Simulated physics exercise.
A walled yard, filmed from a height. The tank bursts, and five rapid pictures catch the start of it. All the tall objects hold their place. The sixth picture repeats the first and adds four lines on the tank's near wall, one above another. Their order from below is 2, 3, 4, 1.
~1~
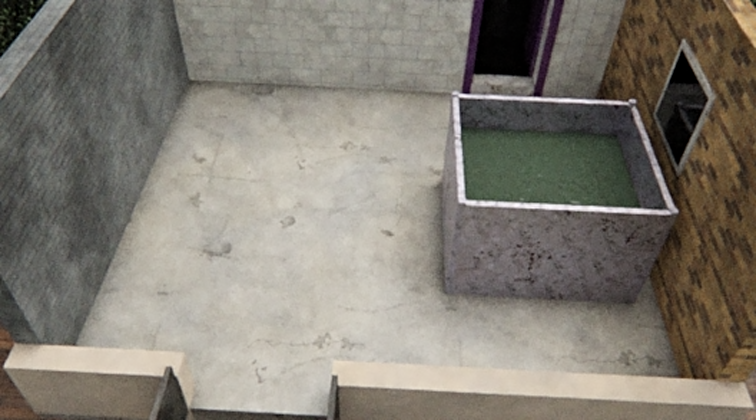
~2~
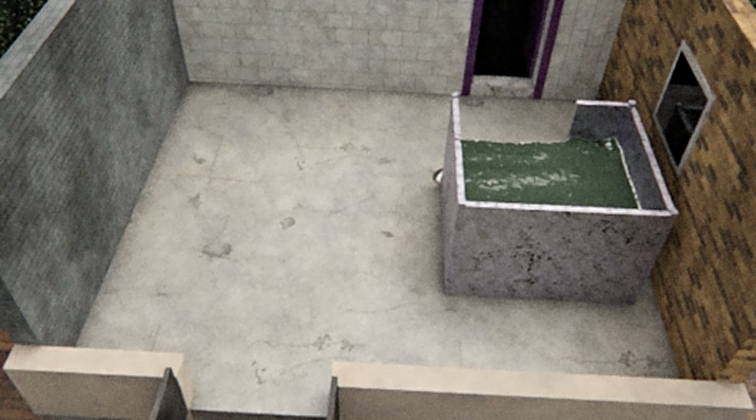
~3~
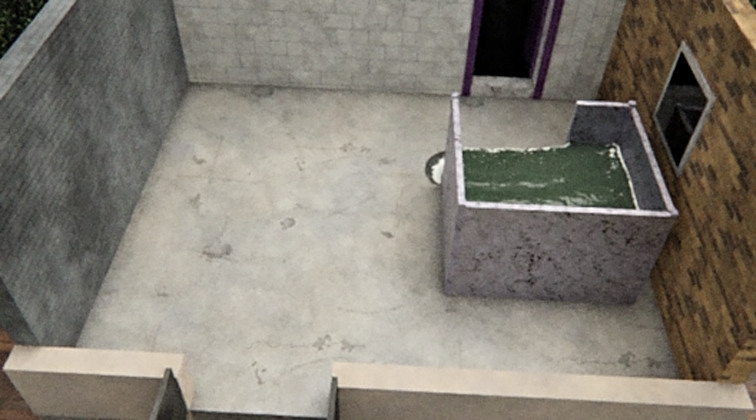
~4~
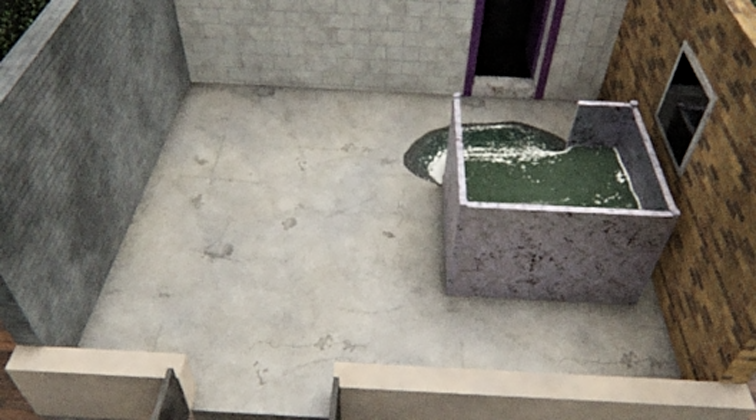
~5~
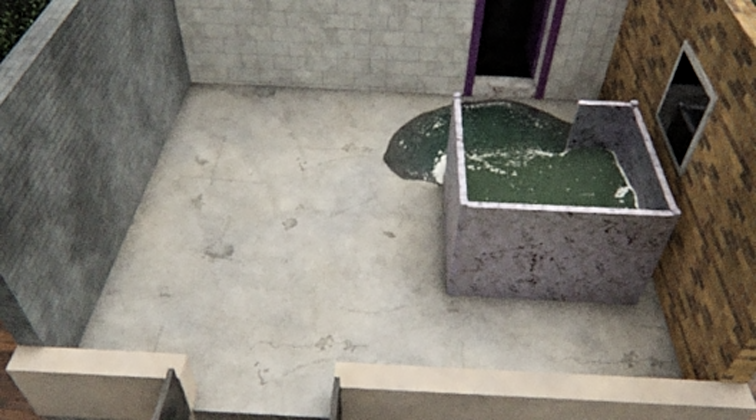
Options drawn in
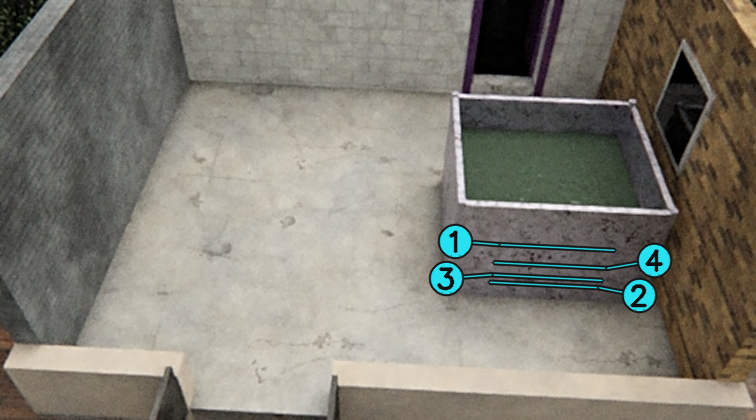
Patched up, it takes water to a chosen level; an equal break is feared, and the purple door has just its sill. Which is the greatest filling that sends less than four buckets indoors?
Level 3 just does it.
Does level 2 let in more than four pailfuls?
No.
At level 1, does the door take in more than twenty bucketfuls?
Yes, clearly.
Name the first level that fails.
Here it is level 4.
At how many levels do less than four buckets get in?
Two.
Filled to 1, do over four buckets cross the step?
Yes, it does.
In cyan, 1 at (556, 247); 2 at (544, 285); 3 at (546, 277); 4 at (550, 265); from the bottom up 2, 3, 4, 1.
Choosing 1, dozens of bucketfuls pour in.
Choosing 2, nothing gets over.
Choosing 3, a splash gets over, under a bucket.
Choosing 4, about 10 bucketfuls get in.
^^^^^^^^^^^^^^^^
▸ TASK
Repeat the data exactly in full, omitting its pictures.

▸ RESULT
Simulated physics exercise.
A walled yard, filmed from a height. The tank bursts, and five rapid pictures catch the start of it. All the tall objects hold their place. The sixth picture repeats the first and adds four lines on the tank's near wall, one above another. Their order from below is 2, 3, 4, 1.
~1~
~2~
~3~
~4~
~5~
Options drawn in
Patched up, it takes water to a chosen level; an equal break is feared, and the purple door has just its sill. Which is the greatest filling that sends less than four buckets indoors?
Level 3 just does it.
Does level 2 let in more than four pailfuls?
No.
At level 1, does the door take in more than twenty bucketfuls?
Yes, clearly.
Name the first level that fails.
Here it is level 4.
At how many levels do less than four buckets get in?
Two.
Filled to 1, do over four buckets cross the step?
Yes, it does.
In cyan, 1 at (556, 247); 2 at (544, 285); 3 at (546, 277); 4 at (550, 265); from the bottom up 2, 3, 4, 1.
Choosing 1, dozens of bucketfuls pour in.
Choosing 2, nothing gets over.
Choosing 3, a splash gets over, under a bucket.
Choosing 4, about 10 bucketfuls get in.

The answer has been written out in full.